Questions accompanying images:
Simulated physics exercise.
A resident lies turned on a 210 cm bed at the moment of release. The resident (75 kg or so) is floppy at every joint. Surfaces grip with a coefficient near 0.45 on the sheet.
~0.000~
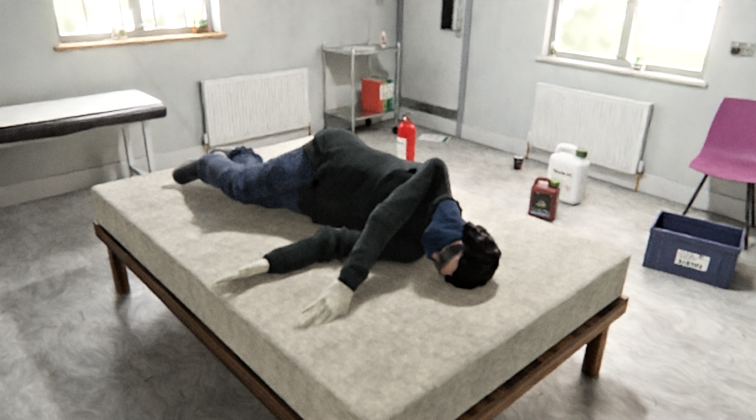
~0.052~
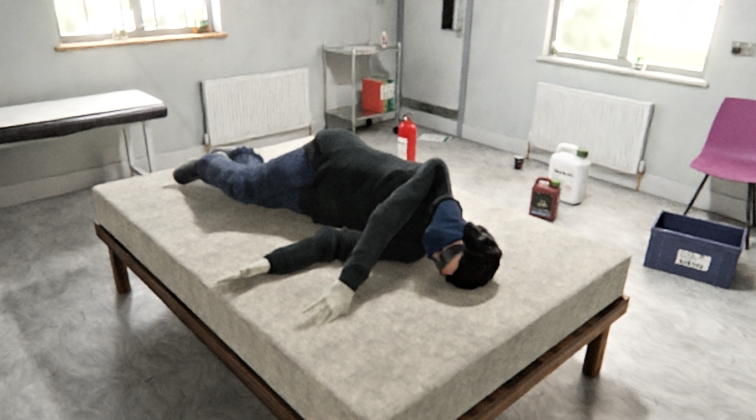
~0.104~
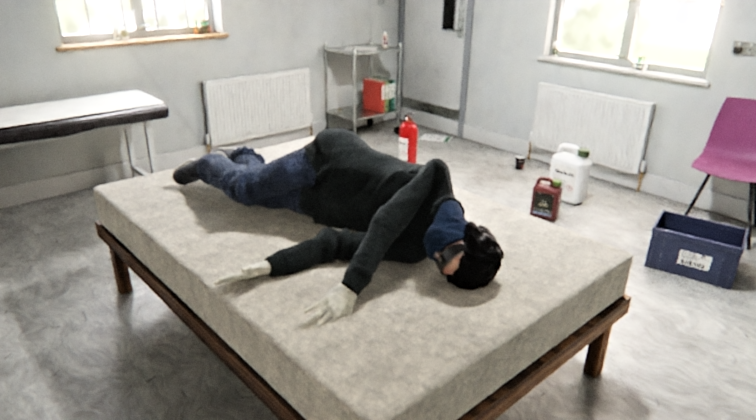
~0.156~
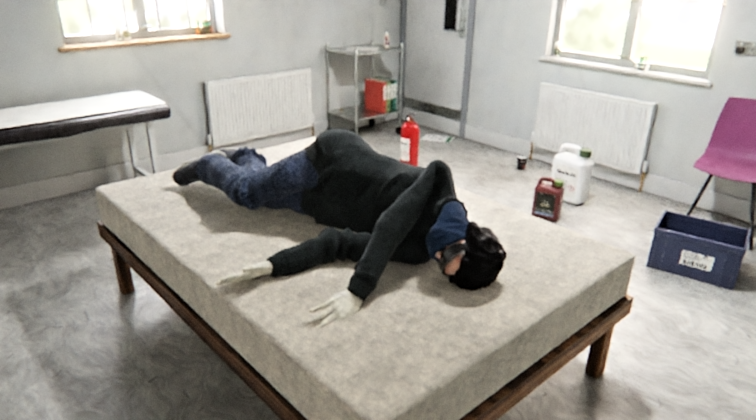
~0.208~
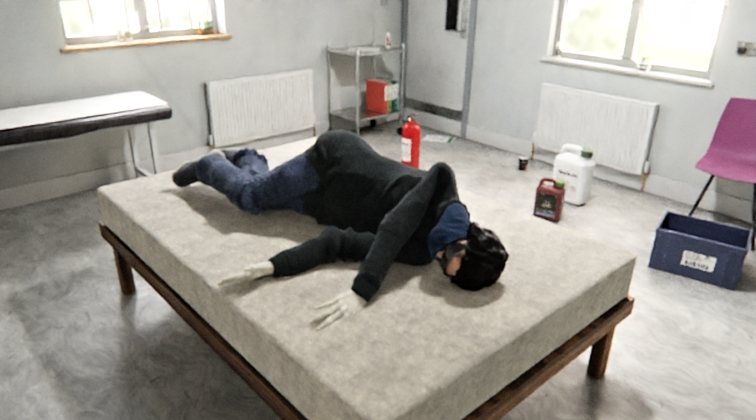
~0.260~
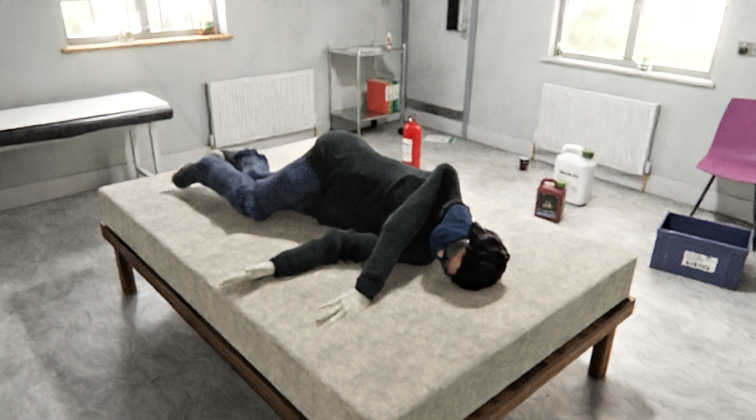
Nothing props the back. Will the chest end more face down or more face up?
In the end the chest drops backwards.
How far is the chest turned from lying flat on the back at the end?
About 50°.
After 0.54 s the chest is turned 55° from lying flat on the back, near (430, 213) in the last picture's view.
After 0.94 s the chest is turned 50° from lying flat on the back, near (431, 213) in the last picture's view.
After 1.54 s the chest is turned 50° from lying flat on the back, near (431, 213) in the last picture's view.
Final state at 1.8 s, chest sinks back.
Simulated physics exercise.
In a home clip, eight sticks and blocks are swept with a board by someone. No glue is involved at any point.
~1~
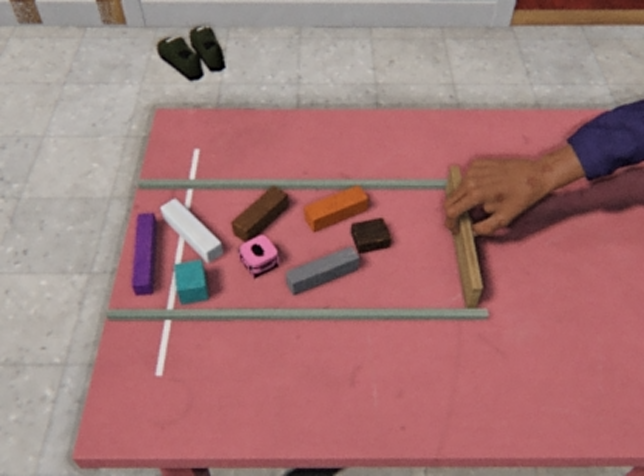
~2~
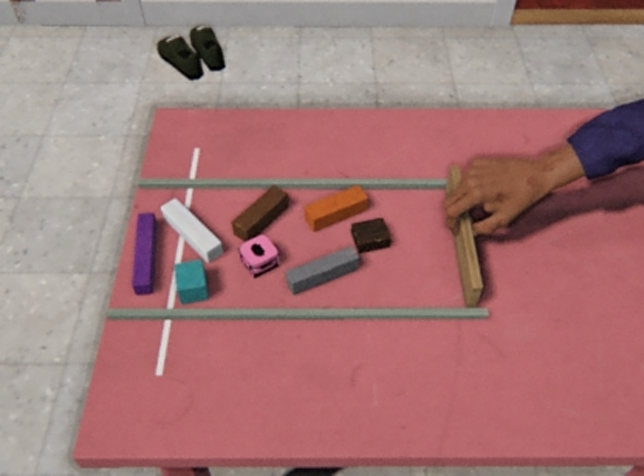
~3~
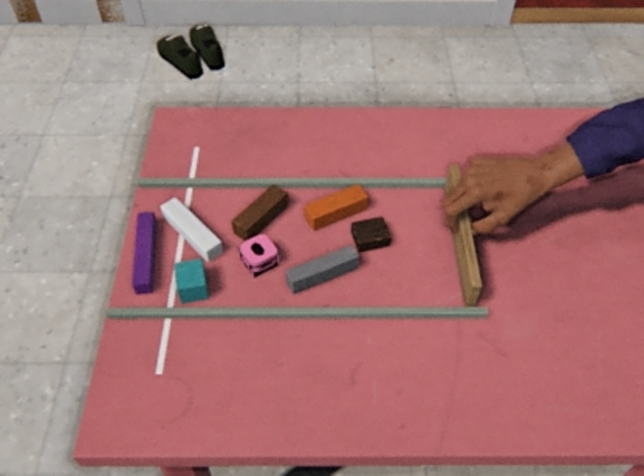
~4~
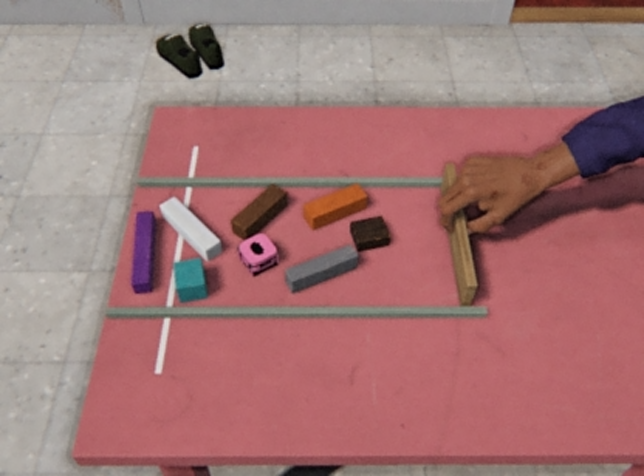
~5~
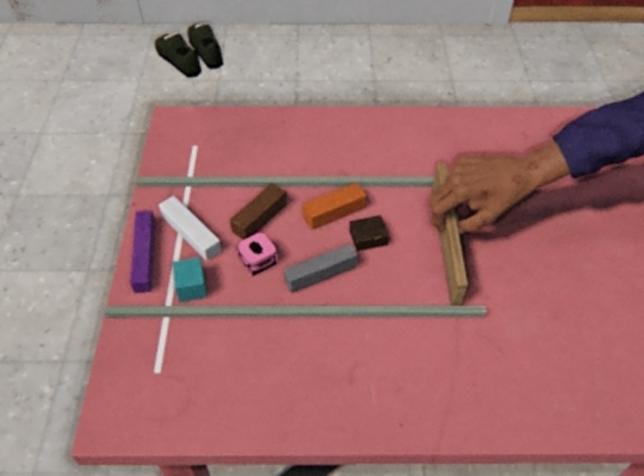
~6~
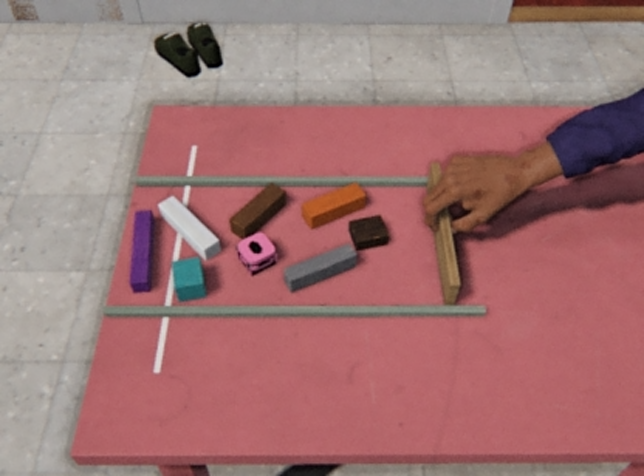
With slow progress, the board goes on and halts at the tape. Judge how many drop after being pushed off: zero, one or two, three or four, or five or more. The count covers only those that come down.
Number dropping: One or two.
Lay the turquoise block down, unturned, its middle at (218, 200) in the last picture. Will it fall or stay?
I reckon the turquoise block drops away.
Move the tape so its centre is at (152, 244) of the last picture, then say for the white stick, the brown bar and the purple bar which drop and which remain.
This time the white stick drops; after it, the brown bar drops; finally, the purple bar drops.
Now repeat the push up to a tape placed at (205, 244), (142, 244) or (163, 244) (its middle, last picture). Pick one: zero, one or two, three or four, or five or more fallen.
Trial 1 - not one; trial 2 - five or more; trial 3 - 3 or 4.
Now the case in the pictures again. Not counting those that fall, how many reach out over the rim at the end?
Answer: 2.
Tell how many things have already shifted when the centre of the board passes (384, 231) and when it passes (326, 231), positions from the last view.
Well, it's 1 at the first one and 4 at the second.
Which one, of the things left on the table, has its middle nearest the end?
Answer: The brown bar.
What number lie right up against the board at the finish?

EXERCISE ▸ Leave the pictures out, and print every line of the listing exactly as written.

SOLUTION TO THIS EXERCISE ▸
Simulated physics exercise.
A resident lies turned on a 210 cm bed at the moment of release. The resident (75 kg or so) is floppy at every joint. Surfaces grip with a coefficient near 0.45 on the sheet.
~0.000~
~0.052~
~0.104~
~0.156~
~0.208~
~0.260~
Nothing props the back. Will the chest end more face down or more face up?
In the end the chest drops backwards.
How far is the chest turned from lying flat on the back at the end?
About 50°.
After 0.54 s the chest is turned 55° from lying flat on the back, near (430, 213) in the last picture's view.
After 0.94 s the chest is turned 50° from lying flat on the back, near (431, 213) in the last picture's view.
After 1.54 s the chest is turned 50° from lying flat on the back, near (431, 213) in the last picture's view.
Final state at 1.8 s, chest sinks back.
Simulated physics exercise.
In a home clip, eight sticks and blocks are swept with a board by someone. No glue is involved at any point.
~1~
~2~
~3~
~4~
~5~
~6~
With slow progress, the board goes on and halts at the tape. Judge how many drop after being pushed off: zero, one or two, three or four, or five or more. The count covers only those that come down.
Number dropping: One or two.
Lay the turquoise block down, unturned, its middle at (218, 200) in the last picture. Will it fall or stay?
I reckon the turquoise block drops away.
Move the tape so its centre is at (152, 244) of the last picture, then say for the white stick, the brown bar and the purple bar which drop and which remain.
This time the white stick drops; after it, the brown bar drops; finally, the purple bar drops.
Now repeat the push up to a tape placed at (205, 244), (142, 244) or (163, 244) (its middle, last picture). Pick one: zero, one or two, three or four, or five or more fallen.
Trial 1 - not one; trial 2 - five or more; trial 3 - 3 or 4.
Now the case in the pictures again. Not counting those that fall, how many reach out over the rim at the end?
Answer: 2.
Tell how many things have already shifted when the centre of the board passes (384, 231) and when it passes (326, 231), positions from the last view.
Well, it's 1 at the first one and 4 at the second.
Which one, of the things left on the table, has its middle nearest the end?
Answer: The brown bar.
What number lie right up against the board at the finish?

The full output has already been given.